**TO BE DONE**. Copy out the whole listing exactly as written, leaving the pictures behind.

** start of DATA LINES **

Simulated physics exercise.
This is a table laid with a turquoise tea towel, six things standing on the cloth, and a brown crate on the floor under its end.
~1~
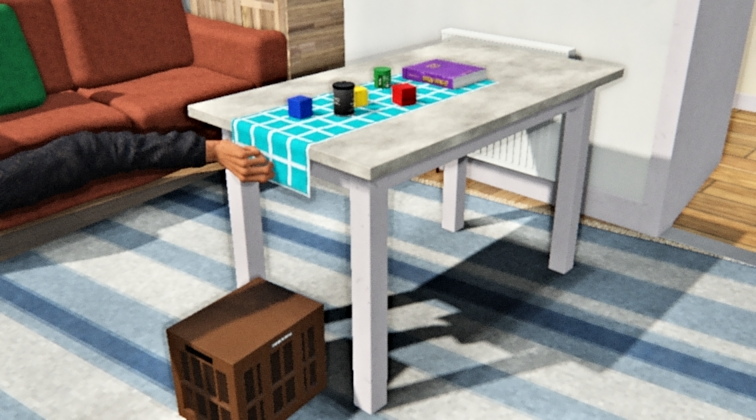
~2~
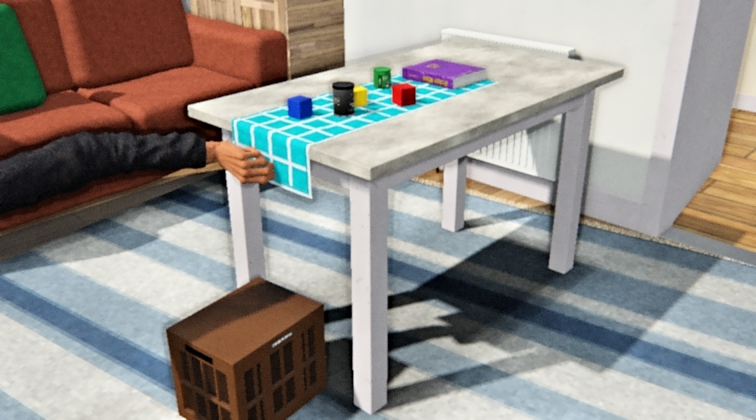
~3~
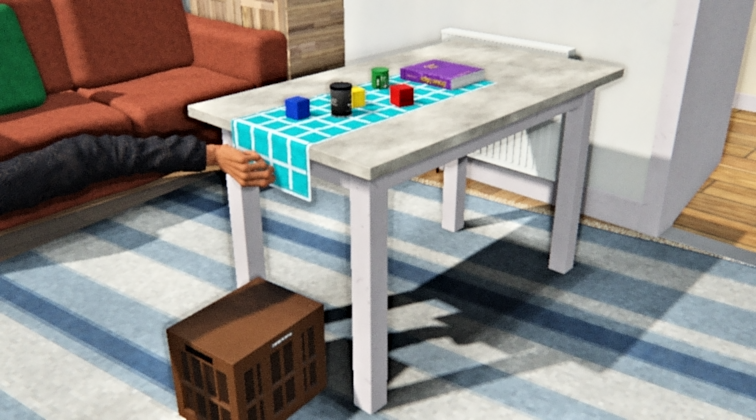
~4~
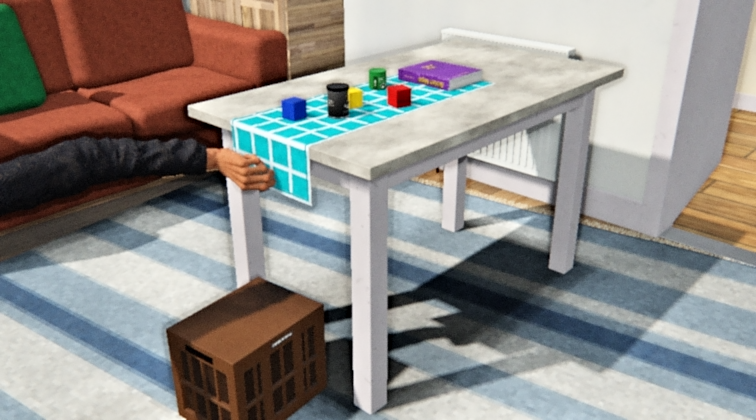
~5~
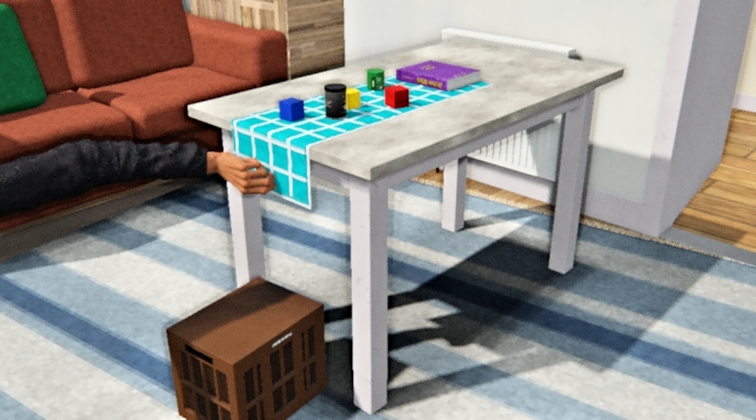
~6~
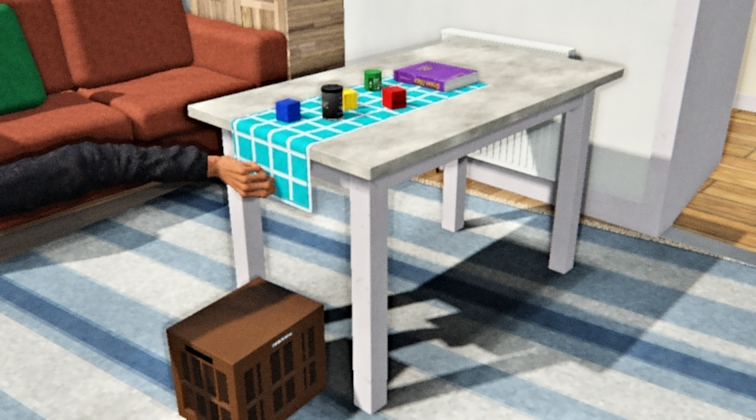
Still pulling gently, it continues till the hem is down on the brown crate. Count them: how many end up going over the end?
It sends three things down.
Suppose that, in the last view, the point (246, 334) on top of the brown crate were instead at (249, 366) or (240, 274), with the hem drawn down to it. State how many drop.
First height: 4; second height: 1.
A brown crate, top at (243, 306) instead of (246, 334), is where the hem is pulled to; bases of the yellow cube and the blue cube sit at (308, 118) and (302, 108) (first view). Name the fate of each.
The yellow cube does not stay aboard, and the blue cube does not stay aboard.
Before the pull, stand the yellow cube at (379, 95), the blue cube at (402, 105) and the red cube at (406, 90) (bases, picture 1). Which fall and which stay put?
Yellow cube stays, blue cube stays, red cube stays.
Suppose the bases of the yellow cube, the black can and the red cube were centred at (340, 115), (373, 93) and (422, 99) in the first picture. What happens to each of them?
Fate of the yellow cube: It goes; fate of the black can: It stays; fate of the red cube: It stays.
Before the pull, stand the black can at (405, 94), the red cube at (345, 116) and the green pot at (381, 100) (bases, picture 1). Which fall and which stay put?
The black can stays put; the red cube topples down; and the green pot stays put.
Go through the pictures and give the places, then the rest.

** end of DATA LINES **

**RESULT**.
Simulated physics exercise.
This is a table laid with a turquoise tea towel, six things standing on the cloth, and a brown crate on the floor under its end.
~1~
~2~
~3~
~4~
~5~
~6~
Still pulling gently, it continues till the hem is down on the brown crate. Count them: how many end up going over the end?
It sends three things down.
Suppose that, in the last view, the point (246, 334) on top of the brown crate were instead at (249, 366) or (240, 274), with the hem drawn down to it. State how many drop.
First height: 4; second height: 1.
A brown crate, top at (243, 306) instead of (246, 334), is where the hem is pulled to; bases of the yellow cube and the blue cube sit at (308, 118) and (302, 108) (first view). Name the fate of each.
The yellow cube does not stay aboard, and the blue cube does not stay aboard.
Before the pull, stand the yellow cube at (379, 95), the blue cube at (402, 105) and the red cube at (406, 90) (bases, picture 1). Which fall and which stay put?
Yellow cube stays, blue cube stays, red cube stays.
Suppose the bases of the yellow cube, the black can and the red cube were centred at (340, 115), (373, 93) and (422, 99) in the first picture. What happens to each of them?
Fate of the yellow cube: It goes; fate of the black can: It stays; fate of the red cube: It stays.
Before the pull, stand the black can at (405, 94), the red cube at (345, 116) and the green pot at (381, 100) (bases, picture 1). Which fall and which stay put?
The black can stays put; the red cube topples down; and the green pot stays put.
Go through the pictures and give the places, then the rest.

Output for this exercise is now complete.